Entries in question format

(begin)

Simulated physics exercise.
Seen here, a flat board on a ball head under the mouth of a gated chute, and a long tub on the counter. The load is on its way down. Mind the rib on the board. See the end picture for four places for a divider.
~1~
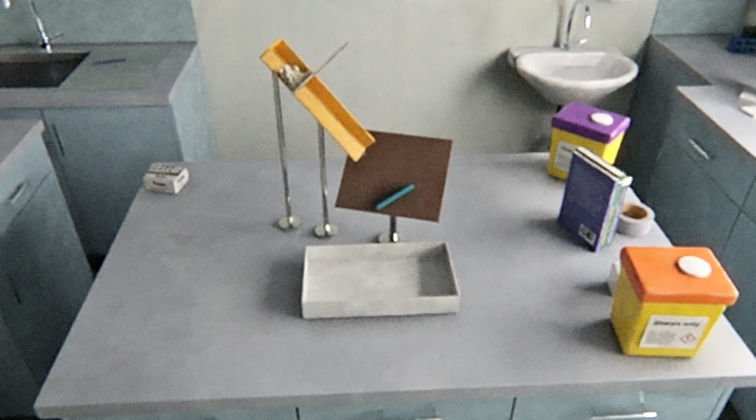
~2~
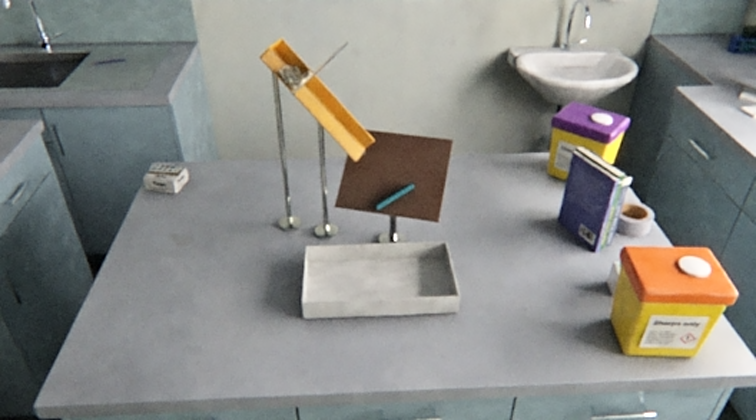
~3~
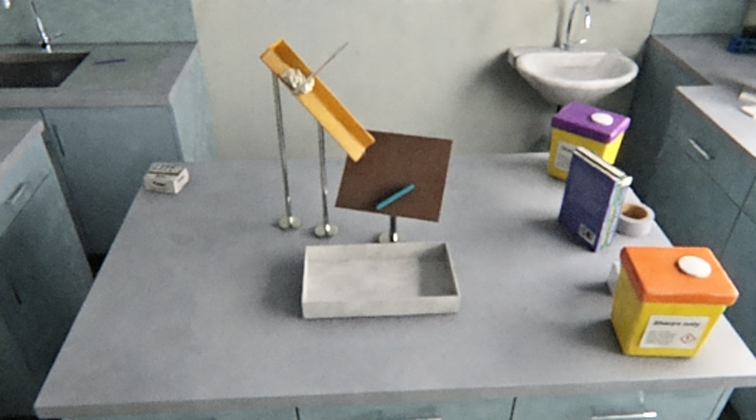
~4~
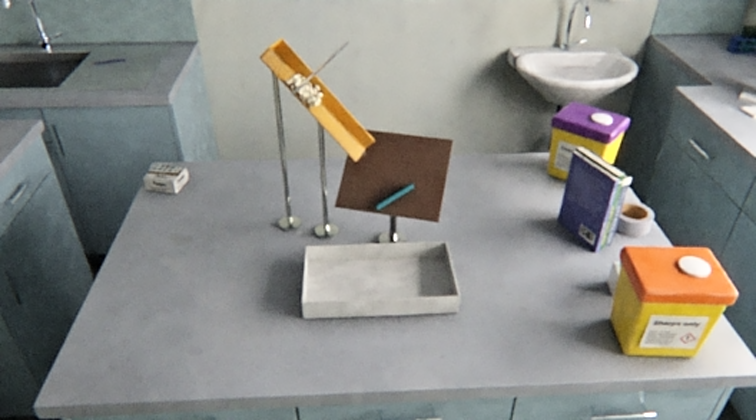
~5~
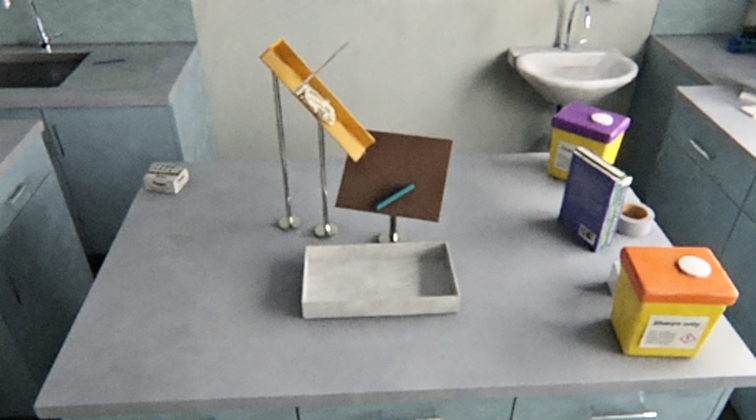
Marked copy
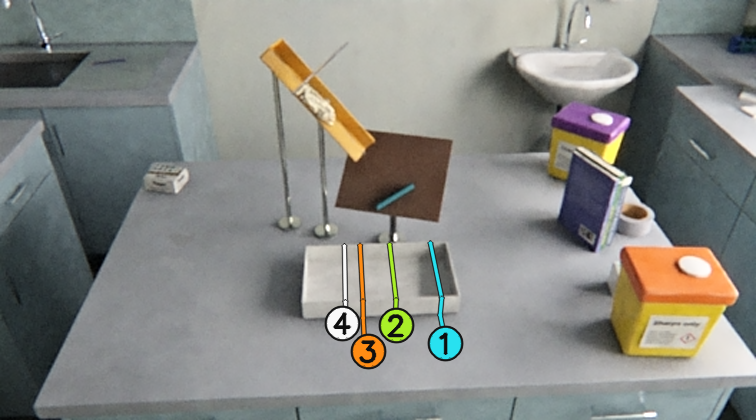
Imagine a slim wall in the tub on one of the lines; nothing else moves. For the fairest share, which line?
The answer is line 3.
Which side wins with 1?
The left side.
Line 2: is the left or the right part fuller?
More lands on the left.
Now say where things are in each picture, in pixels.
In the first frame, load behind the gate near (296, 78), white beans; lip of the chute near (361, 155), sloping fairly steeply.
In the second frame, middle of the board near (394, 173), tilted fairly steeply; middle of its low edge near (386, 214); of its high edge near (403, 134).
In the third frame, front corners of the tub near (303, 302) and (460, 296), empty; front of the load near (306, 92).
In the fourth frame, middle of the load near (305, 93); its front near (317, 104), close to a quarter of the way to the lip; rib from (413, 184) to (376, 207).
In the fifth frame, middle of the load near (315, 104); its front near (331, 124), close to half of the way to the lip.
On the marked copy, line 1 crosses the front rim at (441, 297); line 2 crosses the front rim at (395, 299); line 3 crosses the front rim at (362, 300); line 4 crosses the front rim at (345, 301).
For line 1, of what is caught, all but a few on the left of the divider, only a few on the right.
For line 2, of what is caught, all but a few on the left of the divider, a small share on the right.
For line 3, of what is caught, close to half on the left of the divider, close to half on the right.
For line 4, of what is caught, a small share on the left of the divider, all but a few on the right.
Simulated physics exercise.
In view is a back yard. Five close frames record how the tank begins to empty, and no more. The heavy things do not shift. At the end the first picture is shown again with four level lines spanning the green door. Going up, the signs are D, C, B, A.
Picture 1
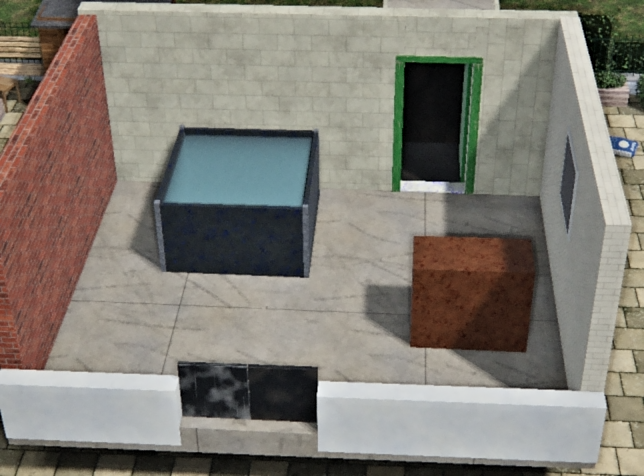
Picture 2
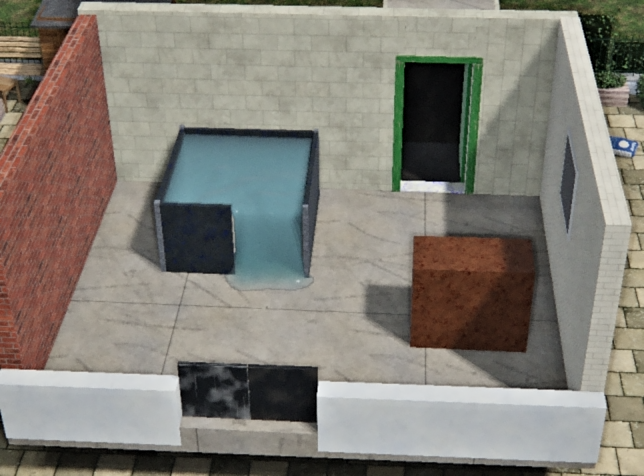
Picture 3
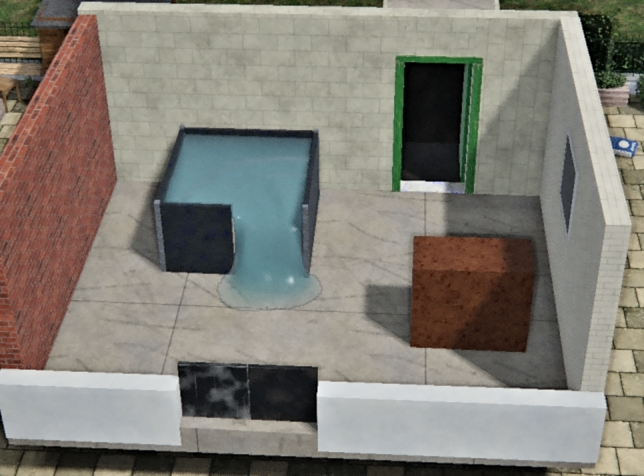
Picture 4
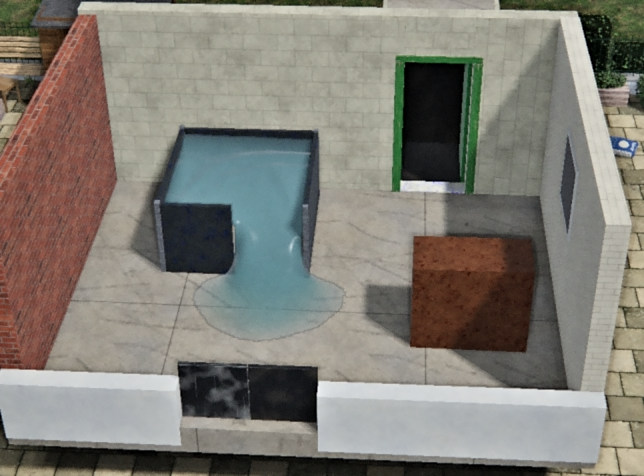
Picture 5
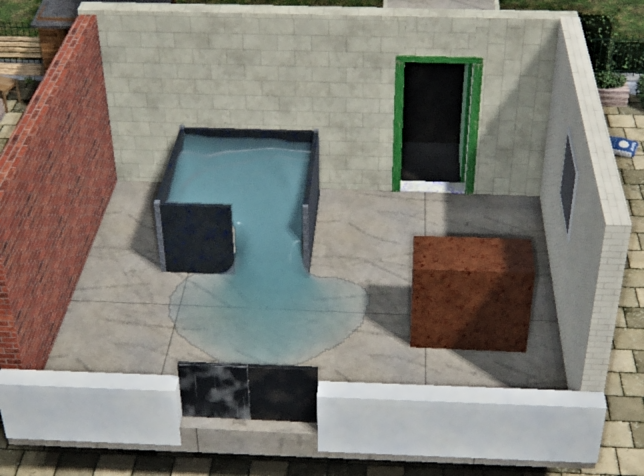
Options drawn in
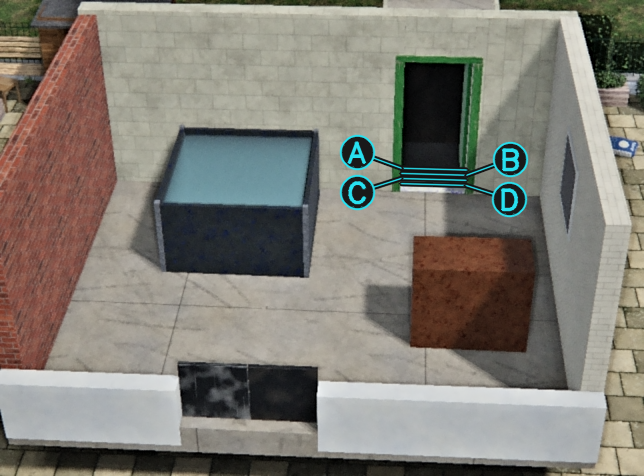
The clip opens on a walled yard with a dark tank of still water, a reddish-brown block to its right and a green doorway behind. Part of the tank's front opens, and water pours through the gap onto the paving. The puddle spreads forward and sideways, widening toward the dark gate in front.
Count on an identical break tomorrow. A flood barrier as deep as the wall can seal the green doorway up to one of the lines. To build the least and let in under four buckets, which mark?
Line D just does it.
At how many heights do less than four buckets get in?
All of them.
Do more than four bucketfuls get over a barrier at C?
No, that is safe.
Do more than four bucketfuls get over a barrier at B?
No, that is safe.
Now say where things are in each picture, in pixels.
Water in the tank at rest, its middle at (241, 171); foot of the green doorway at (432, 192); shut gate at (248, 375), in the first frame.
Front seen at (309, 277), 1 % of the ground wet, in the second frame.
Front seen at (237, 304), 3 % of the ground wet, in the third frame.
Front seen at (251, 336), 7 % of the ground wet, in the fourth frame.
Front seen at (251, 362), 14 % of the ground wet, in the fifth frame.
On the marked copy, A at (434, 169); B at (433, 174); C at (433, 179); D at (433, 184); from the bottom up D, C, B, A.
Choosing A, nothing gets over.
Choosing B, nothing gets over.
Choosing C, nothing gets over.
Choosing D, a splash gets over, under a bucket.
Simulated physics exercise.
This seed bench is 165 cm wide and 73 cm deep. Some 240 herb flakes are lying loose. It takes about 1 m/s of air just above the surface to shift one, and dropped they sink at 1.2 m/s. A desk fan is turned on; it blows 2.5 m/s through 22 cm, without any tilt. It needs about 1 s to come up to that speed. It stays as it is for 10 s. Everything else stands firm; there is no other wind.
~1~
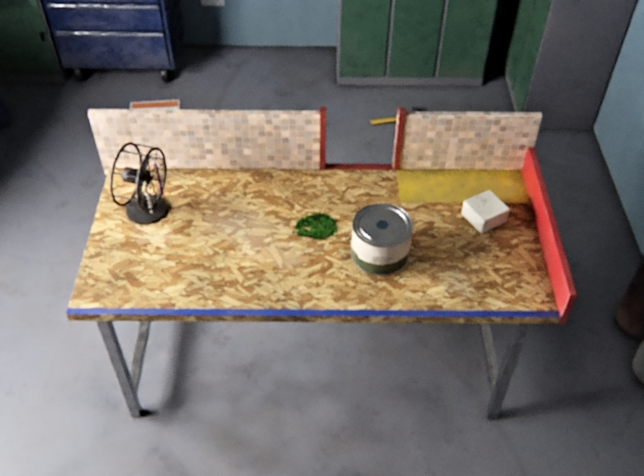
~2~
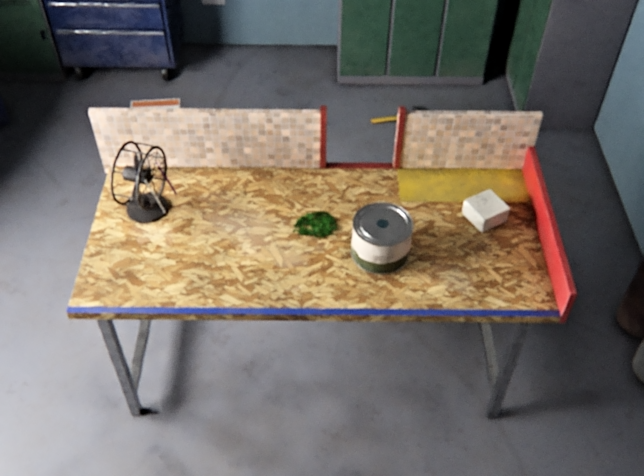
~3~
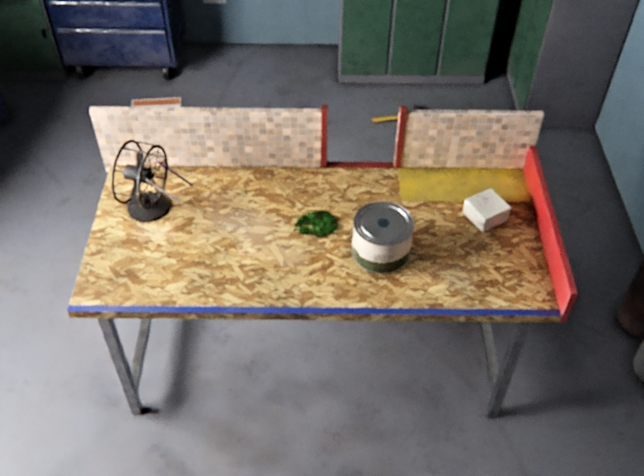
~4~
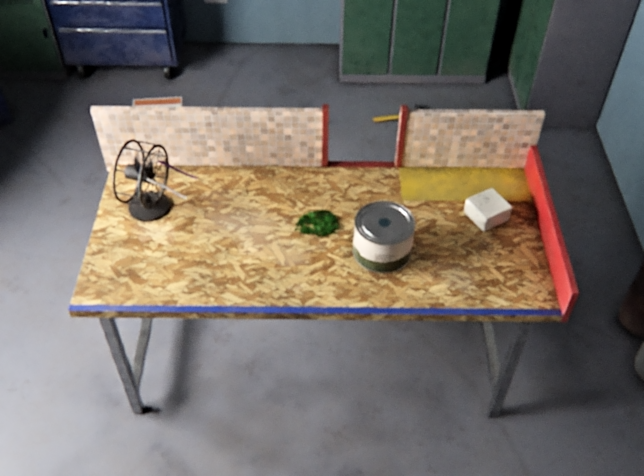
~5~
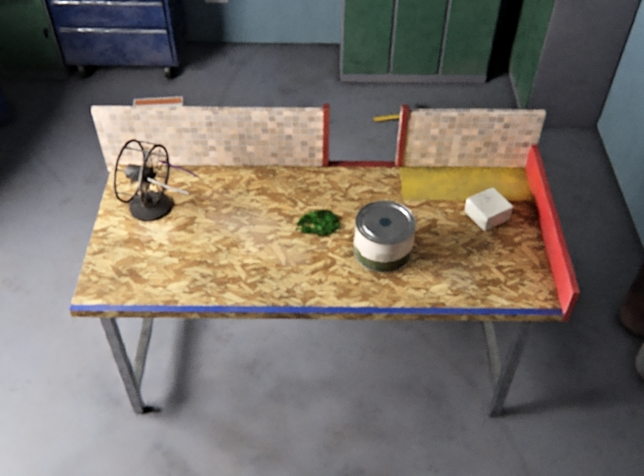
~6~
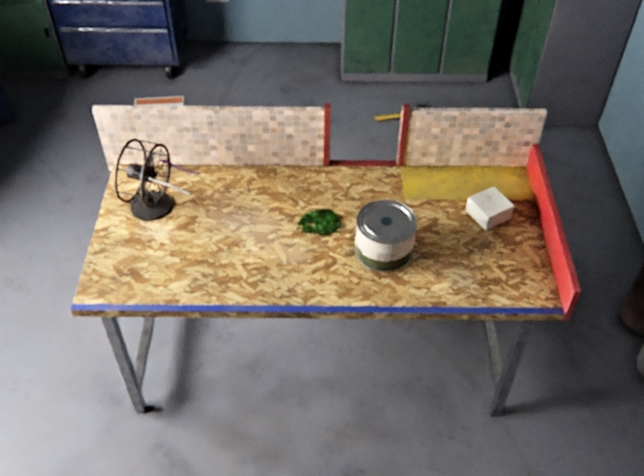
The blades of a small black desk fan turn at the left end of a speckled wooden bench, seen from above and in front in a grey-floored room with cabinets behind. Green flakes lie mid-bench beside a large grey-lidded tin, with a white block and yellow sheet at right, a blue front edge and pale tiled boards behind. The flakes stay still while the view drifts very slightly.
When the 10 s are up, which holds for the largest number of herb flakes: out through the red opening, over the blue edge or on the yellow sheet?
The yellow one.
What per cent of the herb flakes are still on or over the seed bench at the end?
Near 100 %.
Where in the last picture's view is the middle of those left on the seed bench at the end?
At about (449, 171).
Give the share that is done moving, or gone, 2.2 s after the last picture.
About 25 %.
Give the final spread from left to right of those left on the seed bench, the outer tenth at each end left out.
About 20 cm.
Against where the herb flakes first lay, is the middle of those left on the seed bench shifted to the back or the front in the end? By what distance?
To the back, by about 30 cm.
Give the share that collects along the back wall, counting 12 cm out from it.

(end)

Your instructions
Every entry must be transcribed exactly. Pictures do not belong in the copy.

Solution below
Simulated physics exercise.
Seen here, a flat board on a ball head under the mouth of a gated chute, and a long tub on the counter. The load is on its way down. Mind the rib on the board. See the end picture for four places for a divider.
~1~
~2~
~3~
~4~
~5~
Marked copy
Imagine a slim wall in the tub on one of the lines; nothing else moves. For the fairest share, which line?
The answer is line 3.
Which side wins with 1?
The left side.
Line 2: is the left or the right part fuller?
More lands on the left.
Now say where things are in each picture, in pixels.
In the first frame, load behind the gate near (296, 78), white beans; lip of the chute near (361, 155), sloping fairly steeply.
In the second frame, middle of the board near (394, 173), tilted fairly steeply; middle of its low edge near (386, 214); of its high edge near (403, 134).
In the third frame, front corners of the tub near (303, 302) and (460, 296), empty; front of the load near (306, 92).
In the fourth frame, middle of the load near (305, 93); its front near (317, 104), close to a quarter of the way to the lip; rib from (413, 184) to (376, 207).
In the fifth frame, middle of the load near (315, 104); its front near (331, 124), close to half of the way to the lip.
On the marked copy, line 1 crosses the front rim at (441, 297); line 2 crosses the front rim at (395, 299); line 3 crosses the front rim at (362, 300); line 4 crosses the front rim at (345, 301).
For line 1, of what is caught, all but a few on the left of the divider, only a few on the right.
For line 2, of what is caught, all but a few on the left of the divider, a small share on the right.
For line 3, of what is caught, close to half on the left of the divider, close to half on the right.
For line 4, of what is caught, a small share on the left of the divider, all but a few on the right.
Simulated physics exercise.
In view is a back yard. Five close frames record how the tank begins to empty, and no more. The heavy things do not shift. At the end the first picture is shown again with four level lines spanning the green door. Going up, the signs are D, C, B, A.
Picture 1
Picture 2
Picture 3
Picture 4
Picture 5
Options drawn in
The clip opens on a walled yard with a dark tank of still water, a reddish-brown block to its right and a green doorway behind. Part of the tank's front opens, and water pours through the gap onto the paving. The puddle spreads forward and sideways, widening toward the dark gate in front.
Count on an identical break tomorrow. A flood barrier as deep as the wall can seal the green doorway up to one of the lines. To build the least and let in under four buckets, which mark?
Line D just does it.
At how many heights do less than four buckets get in?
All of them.
Do more than four bucketfuls get over a barrier at C?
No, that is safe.
Do more than four bucketfuls get over a barrier at B?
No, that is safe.
Now say where things are in each picture, in pixels.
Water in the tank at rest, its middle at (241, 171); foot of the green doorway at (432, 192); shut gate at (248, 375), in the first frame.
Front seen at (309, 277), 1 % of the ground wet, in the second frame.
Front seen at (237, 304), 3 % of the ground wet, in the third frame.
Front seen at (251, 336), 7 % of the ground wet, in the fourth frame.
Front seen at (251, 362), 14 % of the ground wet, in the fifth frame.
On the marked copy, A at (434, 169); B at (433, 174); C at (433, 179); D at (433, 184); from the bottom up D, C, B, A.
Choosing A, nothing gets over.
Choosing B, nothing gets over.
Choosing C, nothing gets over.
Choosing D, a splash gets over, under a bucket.
Simulated physics exercise.
This seed bench is 165 cm wide and 73 cm deep. Some 240 herb flakes are lying loose. It takes about 1 m/s of air just above the surface to shift one, and dropped they sink at 1.2 m/s. A desk fan is turned on; it blows 2.5 m/s through 22 cm, without any tilt. It needs about 1 s to come up to that speed. It stays as it is for 10 s. Everything else stands firm; there is no other wind.
~1~
~2~
~3~
~4~
~5~
~6~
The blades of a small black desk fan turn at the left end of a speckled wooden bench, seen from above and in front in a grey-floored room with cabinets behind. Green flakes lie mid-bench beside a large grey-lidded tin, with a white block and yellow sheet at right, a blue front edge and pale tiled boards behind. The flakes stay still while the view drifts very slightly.
When the 10 s are up, which holds for the largest number of herb flakes: out through the red opening, over the blue edge or on the yellow sheet?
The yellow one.
What per cent of the herb flakes are still on or over the seed bench at the end?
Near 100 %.
Where in the last picture's view is the middle of those left on the seed bench at the end?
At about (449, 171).
Give the share that is done moving, or gone, 2.2 s after the last picture.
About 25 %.
Give the final spread from left to right of those left on the seed bench, the outer tenth at each end left out.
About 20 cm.
Against where the herb flakes first lay, is the middle of those left on the seed bench shifted to the back or the front in the end? By what distance?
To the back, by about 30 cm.
Give the share that collects along the back wall, counting 12 cm out from it.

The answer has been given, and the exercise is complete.